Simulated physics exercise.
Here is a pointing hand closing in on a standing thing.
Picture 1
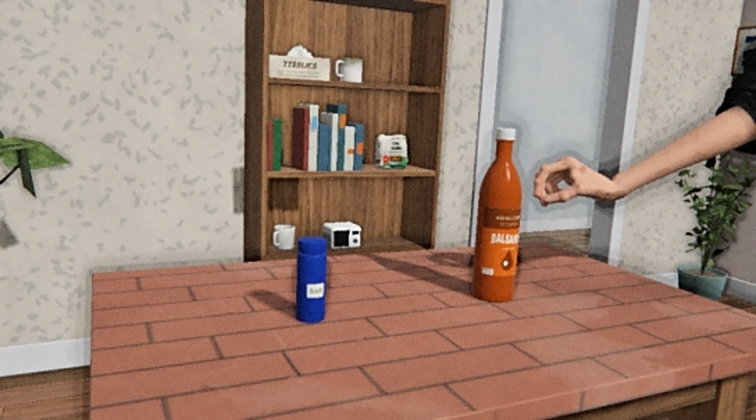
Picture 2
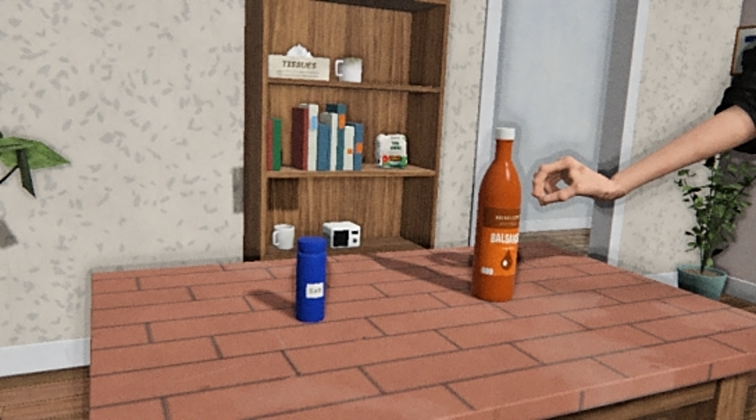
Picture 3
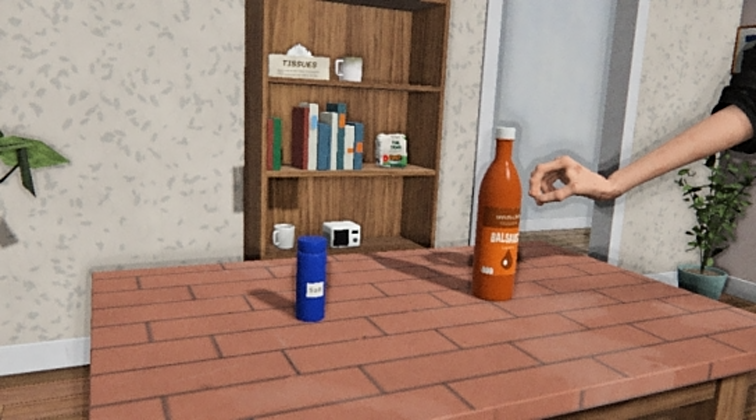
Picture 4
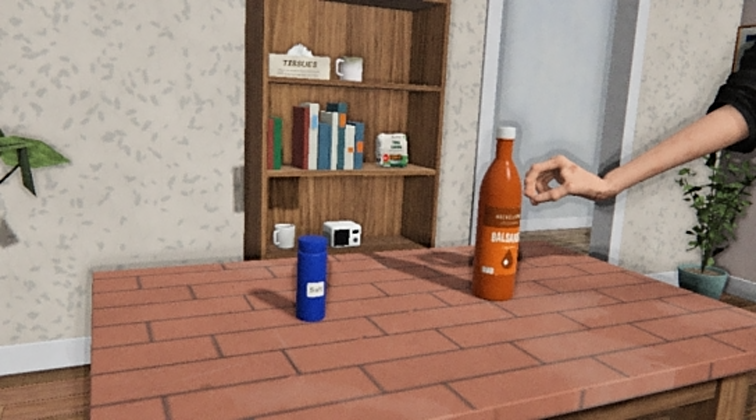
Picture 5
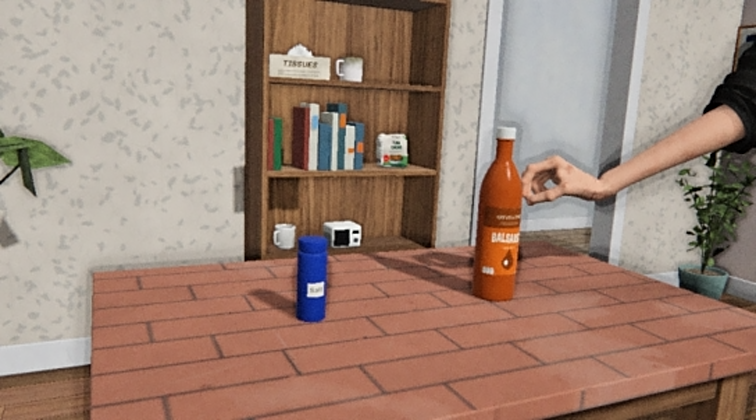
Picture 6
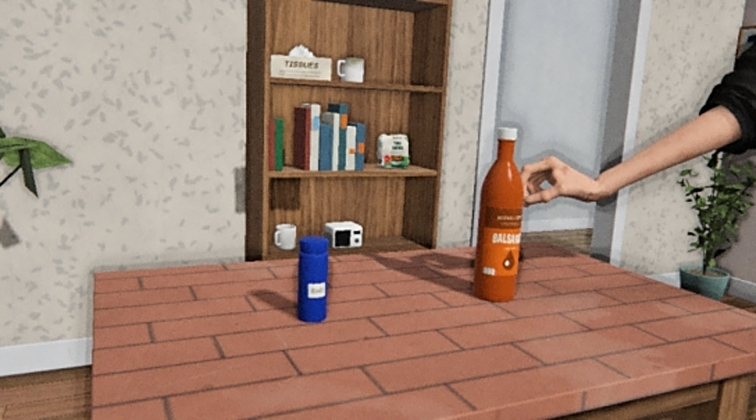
A hand with its fingers curled crept slightly left from the right side toward a tall orange bottle, which stood still on a brick-patterned table near a small blue bottle, with a bookshelf behind.
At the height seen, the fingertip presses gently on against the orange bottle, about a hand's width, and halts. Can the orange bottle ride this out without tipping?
The orange bottle tips over.
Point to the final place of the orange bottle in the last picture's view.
Near (396, 283).
Then, 0.90 s after the last picture, orange bottle on its side near (399, 285).
Then, 1.20 s after the last picture, orange bottle resting near (400, 285).
Then, 1.50 s after the last picture, orange bottle on its side near (397, 283).
At rest, tipped over on the table, orange bottle. Seen from the same camera at the end, orange bottle near (396, 282).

- **INSTRUCTIONS TO FOLLOW**: Return the listing above word for word, with the pictures removed.

- **FULL RESPONSE**:
Simulated physics exercise.
Here is a pointing hand closing in on a standing thing.
Picture 1
Picture 2
Picture 3
Picture 4
Picture 5
Picture 6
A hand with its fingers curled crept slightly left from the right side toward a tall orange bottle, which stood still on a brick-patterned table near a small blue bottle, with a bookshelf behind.
At the height seen, the fingertip presses gently on against the orange bottle, about a hand's width, and halts. Can the orange bottle ride this out without tipping?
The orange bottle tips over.
Point to the final place of the orange bottle in the last picture's view.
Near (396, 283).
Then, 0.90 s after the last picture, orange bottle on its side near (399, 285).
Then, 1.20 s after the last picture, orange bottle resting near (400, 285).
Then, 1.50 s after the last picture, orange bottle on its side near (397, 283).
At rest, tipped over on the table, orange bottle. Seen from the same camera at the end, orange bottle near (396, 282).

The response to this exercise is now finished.